◆ **WRITTEN PROBLEM**
Return the material word for word. Do not include the pictures.

◆ **GIVEN INFORMATION**
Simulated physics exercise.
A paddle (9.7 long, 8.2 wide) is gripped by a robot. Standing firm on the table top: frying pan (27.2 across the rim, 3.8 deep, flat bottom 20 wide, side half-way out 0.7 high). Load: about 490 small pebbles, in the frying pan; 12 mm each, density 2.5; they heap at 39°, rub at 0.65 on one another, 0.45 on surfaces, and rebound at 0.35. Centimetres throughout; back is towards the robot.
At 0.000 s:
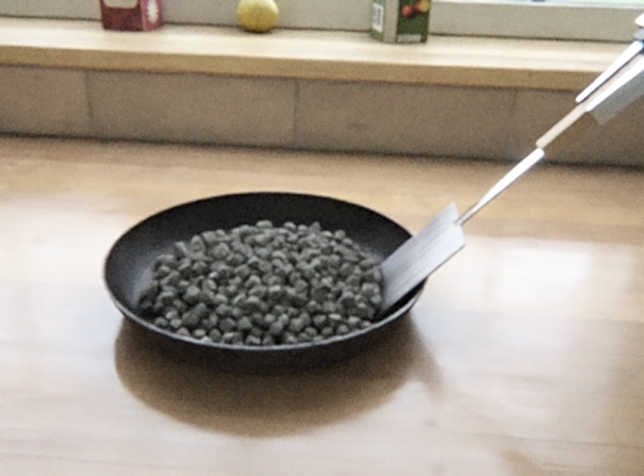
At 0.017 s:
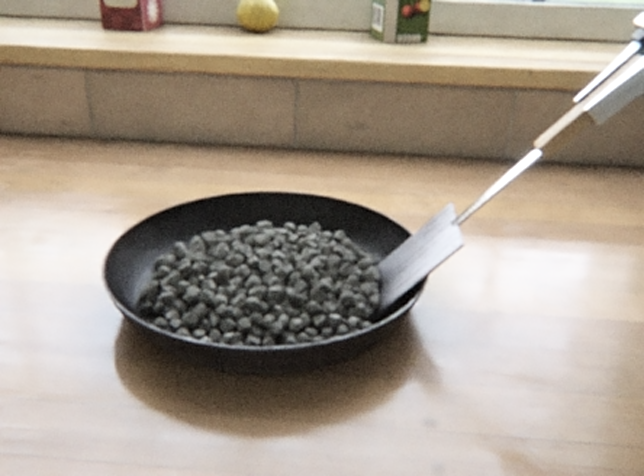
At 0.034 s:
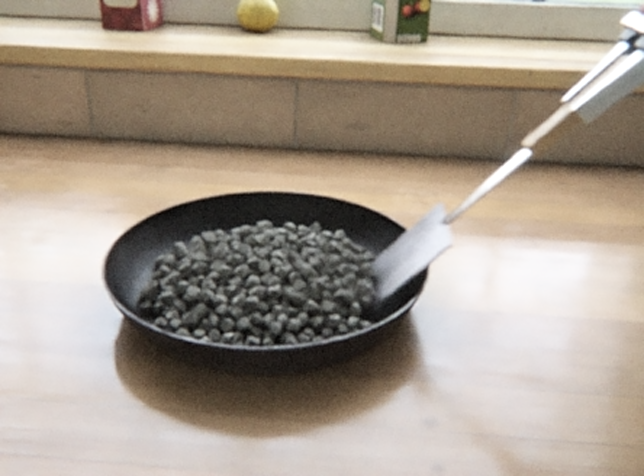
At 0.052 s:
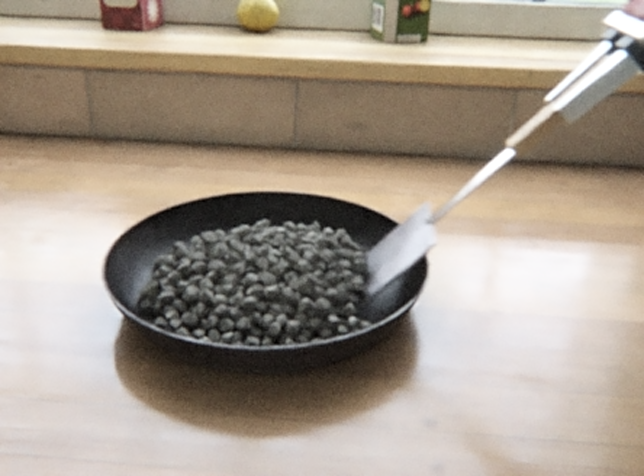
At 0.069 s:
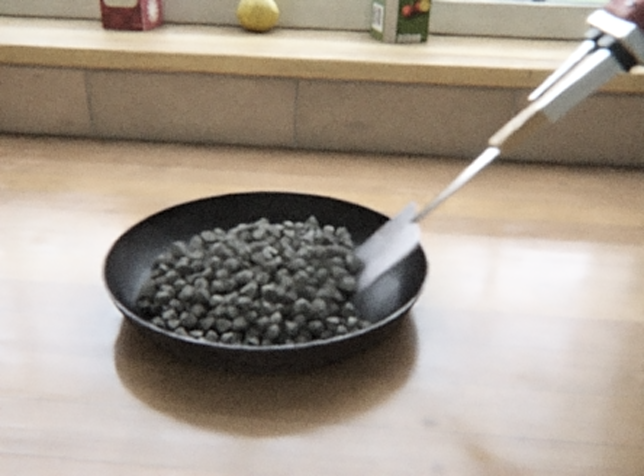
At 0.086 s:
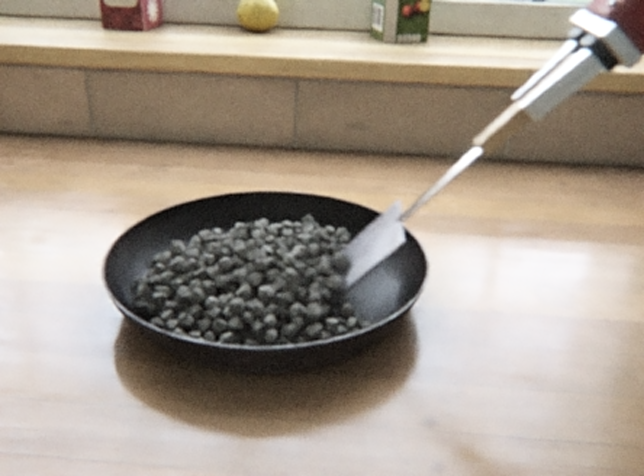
On a wooden table top, a robot's paddle pushes dark pebbles leftward in a frying pan.
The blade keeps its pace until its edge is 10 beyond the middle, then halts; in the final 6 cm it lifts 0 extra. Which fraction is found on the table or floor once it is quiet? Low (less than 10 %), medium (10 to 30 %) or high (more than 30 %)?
On the table or floor the share is medium, 10 to 30 %.
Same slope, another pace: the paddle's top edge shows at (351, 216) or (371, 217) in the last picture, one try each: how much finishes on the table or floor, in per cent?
Some 30 and 25 per cent.
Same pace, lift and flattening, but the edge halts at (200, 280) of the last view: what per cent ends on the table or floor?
Some 0 per cent.
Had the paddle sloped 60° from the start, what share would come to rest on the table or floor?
It would be near 20 per cent.
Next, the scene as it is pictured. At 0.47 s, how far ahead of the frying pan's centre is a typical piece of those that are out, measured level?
Some 16 cm.
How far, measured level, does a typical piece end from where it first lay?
About 5 cm.
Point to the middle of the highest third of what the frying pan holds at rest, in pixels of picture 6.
At about (160, 248).
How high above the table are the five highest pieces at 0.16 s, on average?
Some 5 cm.
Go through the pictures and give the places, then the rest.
In the first picture, paddle top edge at (459, 222), sloping 49°; upper third of the load around (272, 265), from x 145 to 375, top at y 225; 491 in the frying pan.
In the second picture, paddle top edge at (457, 222), sloping 49°; upper third of the load around (272, 265), from x 145 to 375, top at y 225.
In the third picture, paddle top edge at (446, 222), sloping 49°; upper third of the load around (274, 265), from x 145 to 370, top at y 225.
In the fourth picture, paddle top edge at (431, 221), sloping 49°; upper third of the load around (281, 264), from x 145 to 370, top at y 225.
In the fifth picture, paddle top edge at (416, 220), sloping 49°; upper third of the load around (272, 264), from x 145 to 370, top at y 225.
In the sixth picture, paddle top edge at (401, 219), sloping 49°; upper third of the load around (266, 263), from x 140 to 370, top at y 220; 491 in the frying pan.
By 0.16 s, sloping 49°, highest piece 5 above the table; 491 in the frying pan.
By 0.23 s, sloping 49°, highest piece 6 above the table; 491 in the frying pan.
By 0.47 s, sloping 49°, highest piece 6 above the table; 419 in the frying pan, 68 on the table or floor, 4 on the blade or in flight.
By 1.52 s, sloping 49°, highest piece 6 above the table; 416 in the frying pan, 75 on the table or floor.
Final count, 416 in the frying pan, 75 on the table or floor. That is 15 % on the table or floor.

◆ **TASK RESULT**
Simulated physics exercise.
A paddle (9.7 long, 8.2 wide) is gripped by a robot. Standing firm on the table top: frying pan (27.2 across the rim, 3.8 deep, flat bottom 20 wide, side half-way out 0.7 high). Load: about 490 small pebbles, in the frying pan; 12 mm each, density 2.5; they heap at 39°, rub at 0.65 on one another, 0.45 on surfaces, and rebound at 0.35. Centimetres throughout; back is towards the robot.
At 0.000 s:
At 0.017 s:
At 0.034 s:
At 0.052 s:
At 0.069 s:
At 0.086 s:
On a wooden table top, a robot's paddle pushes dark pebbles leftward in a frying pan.
The blade keeps its pace until its edge is 10 beyond the middle, then halts; in the final 6 cm it lifts 0 extra. Which fraction is found on the table or floor once it is quiet? Low (less than 10 %), medium (10 to 30 %) or high (more than 30 %)?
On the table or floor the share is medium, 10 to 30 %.
Same slope, another pace: the paddle's top edge shows at (351, 216) or (371, 217) in the last picture, one try each: how much finishes on the table or floor, in per cent?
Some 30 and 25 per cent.
Same pace, lift and flattening, but the edge halts at (200, 280) of the last view: what per cent ends on the table or floor?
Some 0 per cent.
Had the paddle sloped 60° from the start, what share would come to rest on the table or floor?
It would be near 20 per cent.
Next, the scene as it is pictured. At 0.47 s, how far ahead of the frying pan's centre is a typical piece of those that are out, measured level?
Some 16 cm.
How far, measured level, does a typical piece end from where it first lay?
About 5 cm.
Point to the middle of the highest third of what the frying pan holds at rest, in pixels of picture 6.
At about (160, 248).
How high above the table are the five highest pieces at 0.16 s, on average?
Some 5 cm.
Go through the pictures and give the places, then the rest.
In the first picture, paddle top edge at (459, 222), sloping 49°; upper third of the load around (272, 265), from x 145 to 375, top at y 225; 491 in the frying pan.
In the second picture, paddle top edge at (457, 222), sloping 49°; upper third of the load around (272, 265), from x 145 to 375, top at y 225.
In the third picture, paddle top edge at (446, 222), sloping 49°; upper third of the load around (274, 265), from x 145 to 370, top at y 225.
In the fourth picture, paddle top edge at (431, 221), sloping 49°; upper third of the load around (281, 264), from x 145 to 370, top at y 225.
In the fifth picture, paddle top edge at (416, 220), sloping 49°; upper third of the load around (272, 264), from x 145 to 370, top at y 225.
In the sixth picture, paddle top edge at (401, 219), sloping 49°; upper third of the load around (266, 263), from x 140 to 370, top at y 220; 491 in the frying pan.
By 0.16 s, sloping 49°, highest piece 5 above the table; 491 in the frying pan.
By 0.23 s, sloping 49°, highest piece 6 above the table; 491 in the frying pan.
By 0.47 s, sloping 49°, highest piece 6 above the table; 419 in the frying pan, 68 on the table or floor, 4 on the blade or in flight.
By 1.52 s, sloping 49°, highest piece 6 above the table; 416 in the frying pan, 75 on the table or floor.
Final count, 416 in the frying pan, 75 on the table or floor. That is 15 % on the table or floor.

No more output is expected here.